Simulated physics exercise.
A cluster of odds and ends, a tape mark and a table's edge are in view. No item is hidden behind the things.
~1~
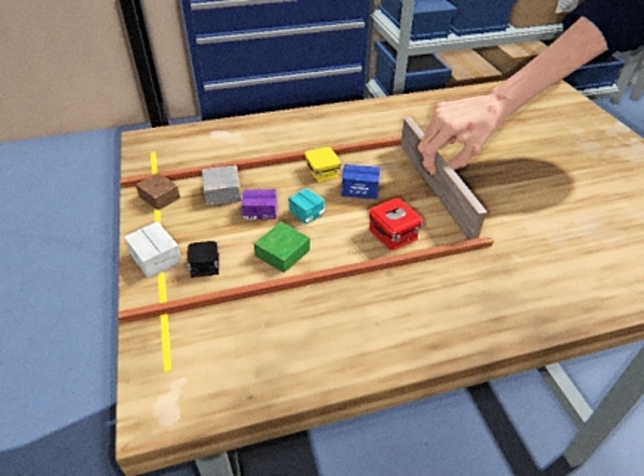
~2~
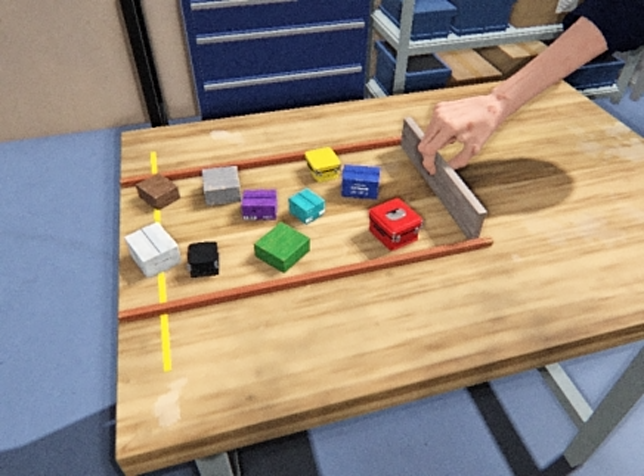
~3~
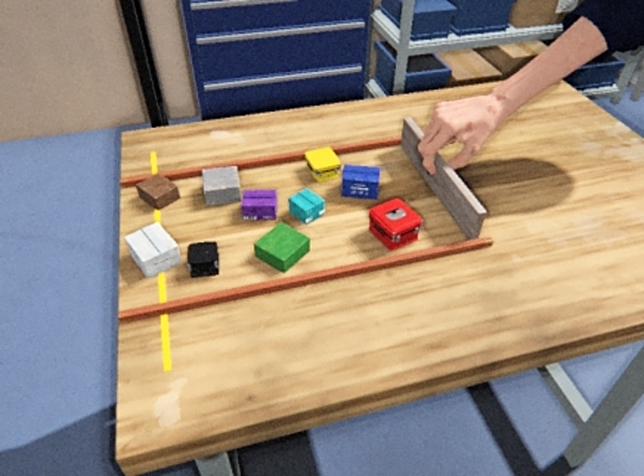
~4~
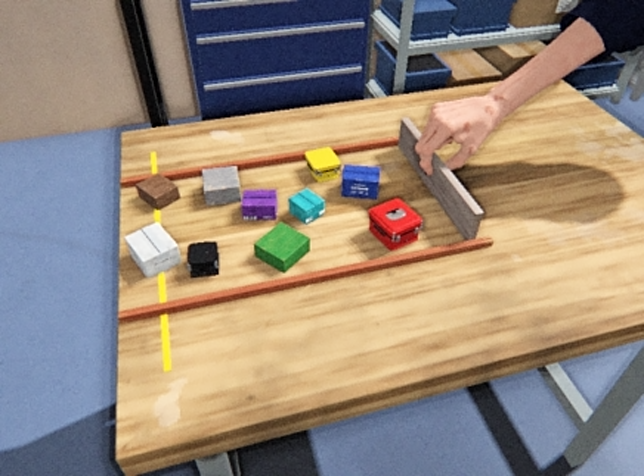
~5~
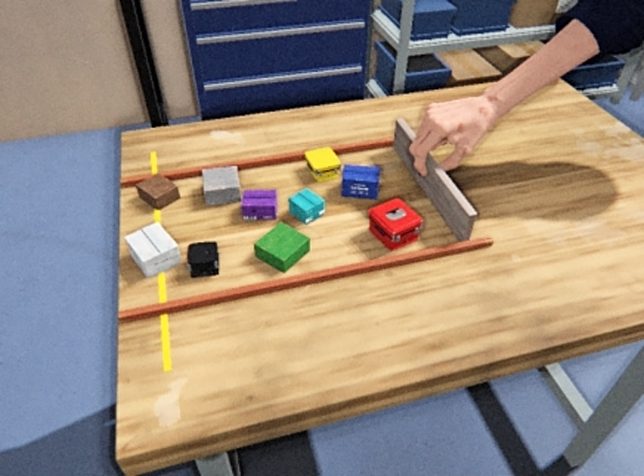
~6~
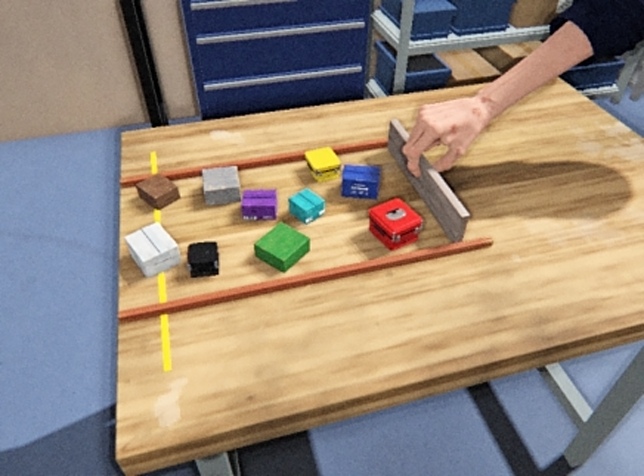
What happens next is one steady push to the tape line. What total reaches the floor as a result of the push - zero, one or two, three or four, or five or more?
Five plus tumble.
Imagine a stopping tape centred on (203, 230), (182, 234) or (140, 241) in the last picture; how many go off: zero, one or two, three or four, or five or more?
In order: Three or four, three to four, more than four.
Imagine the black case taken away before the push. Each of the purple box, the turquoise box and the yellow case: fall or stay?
In that case the purple box goes off the edge, the turquoise box stays where it is, the yellow case stays where it is.
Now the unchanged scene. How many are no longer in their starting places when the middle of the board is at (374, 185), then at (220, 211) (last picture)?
The number moved is 2 and then 10.
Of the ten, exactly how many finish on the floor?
Precisely 6.
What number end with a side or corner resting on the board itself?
Contact count: 4.
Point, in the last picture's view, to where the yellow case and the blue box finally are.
Around (140, 194) and around (135, 222).
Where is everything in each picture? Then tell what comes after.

■ Task description
Pictures are excluded; output everything else in the data verbatim.

■ The completed task
Simulated physics exercise.
A cluster of odds and ends, a tape mark and a table's edge are in view. No item is hidden behind the things.
~1~
~2~
~3~
~4~
~5~
~6~
What happens next is one steady push to the tape line. What total reaches the floor as a result of the push - zero, one or two, three or four, or five or more?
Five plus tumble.
Imagine a stopping tape centred on (203, 230), (182, 234) or (140, 241) in the last picture; how many go off: zero, one or two, three or four, or five or more?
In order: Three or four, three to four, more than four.
Imagine the black case taken away before the push. Each of the purple box, the turquoise box and the yellow case: fall or stay?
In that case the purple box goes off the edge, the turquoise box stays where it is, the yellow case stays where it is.
Now the unchanged scene. How many are no longer in their starting places when the middle of the board is at (374, 185), then at (220, 211) (last picture)?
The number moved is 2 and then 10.
Of the ten, exactly how many finish on the floor?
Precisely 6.
What number end with a side or corner resting on the board itself?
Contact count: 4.
Point, in the last picture's view, to where the yellow case and the blue box finally are.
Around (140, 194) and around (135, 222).
Where is everything in each picture? Then tell what comes after.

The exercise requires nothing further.